• **The request**: Narrow the data below down to the lines containing "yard".

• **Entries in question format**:
======

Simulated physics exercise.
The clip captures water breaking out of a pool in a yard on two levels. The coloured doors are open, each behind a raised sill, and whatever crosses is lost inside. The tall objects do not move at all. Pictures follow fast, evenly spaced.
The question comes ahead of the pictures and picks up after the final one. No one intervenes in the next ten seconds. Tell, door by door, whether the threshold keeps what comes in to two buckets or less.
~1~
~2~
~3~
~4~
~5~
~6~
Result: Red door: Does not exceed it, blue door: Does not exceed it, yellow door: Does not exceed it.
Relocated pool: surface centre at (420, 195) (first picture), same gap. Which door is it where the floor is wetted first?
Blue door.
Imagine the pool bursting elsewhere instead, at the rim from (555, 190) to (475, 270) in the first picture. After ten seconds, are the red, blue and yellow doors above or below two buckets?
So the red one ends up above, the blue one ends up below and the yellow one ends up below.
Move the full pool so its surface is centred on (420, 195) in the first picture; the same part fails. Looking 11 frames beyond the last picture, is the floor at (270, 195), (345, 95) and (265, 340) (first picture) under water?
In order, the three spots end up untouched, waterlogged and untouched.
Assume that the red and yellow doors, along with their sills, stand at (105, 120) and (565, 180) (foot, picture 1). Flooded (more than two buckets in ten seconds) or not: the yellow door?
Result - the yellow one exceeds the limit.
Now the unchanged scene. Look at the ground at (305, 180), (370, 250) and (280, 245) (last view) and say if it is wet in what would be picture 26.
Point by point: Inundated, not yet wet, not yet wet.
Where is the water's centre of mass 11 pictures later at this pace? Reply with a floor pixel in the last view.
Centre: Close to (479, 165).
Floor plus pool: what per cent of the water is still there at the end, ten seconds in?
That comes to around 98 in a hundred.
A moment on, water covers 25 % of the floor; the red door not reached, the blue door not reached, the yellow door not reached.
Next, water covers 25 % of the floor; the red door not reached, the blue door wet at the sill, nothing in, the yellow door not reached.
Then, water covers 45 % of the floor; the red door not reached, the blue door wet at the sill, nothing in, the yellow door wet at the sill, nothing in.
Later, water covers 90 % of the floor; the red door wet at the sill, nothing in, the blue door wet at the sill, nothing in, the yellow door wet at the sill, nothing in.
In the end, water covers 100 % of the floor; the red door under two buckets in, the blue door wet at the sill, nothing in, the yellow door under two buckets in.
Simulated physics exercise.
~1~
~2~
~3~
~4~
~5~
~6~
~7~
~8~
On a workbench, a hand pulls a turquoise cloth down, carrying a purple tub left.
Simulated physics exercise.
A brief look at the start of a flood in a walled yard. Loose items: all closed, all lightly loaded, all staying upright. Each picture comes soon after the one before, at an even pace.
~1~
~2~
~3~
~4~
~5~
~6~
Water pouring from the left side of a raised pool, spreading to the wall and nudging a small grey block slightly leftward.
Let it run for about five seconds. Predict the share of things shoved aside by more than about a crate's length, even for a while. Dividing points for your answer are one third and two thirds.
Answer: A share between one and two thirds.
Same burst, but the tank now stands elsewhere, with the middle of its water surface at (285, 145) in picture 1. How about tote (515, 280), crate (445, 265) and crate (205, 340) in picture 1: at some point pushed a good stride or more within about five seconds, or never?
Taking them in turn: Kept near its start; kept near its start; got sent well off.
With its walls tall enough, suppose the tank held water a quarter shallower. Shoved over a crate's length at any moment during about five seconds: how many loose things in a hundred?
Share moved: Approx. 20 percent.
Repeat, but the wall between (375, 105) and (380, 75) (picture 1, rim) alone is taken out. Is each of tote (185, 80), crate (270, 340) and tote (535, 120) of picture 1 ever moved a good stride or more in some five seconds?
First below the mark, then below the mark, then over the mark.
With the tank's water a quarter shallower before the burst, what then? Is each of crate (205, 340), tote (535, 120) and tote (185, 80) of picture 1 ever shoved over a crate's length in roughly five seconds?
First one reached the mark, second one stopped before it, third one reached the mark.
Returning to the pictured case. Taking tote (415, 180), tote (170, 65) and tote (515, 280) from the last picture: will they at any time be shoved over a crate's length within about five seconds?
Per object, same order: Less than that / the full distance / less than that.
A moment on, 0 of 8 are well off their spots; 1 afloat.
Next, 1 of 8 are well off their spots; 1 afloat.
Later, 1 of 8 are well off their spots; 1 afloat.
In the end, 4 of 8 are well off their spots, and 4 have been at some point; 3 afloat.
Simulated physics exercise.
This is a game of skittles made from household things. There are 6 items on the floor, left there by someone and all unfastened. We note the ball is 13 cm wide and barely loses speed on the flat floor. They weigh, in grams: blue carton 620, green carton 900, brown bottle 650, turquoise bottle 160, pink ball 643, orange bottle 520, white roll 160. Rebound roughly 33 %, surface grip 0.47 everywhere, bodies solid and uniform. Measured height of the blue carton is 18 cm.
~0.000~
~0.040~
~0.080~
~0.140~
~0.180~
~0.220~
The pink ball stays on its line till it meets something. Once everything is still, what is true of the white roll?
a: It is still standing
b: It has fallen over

======

• **Exercise result**:
The clip captures water breaking out of a pool in a yard on two levels. The coloured doors are open, each behind a raised sill, and whatever crosses is lost inside. The tall objects do not move at all. Pictures follow fast, evenly spaced.
A brief look at the start of a flood in a walled yard. Loose items: all closed, all lightly loaded, all staying upright. Each picture comes soon after the one before, at an even pace.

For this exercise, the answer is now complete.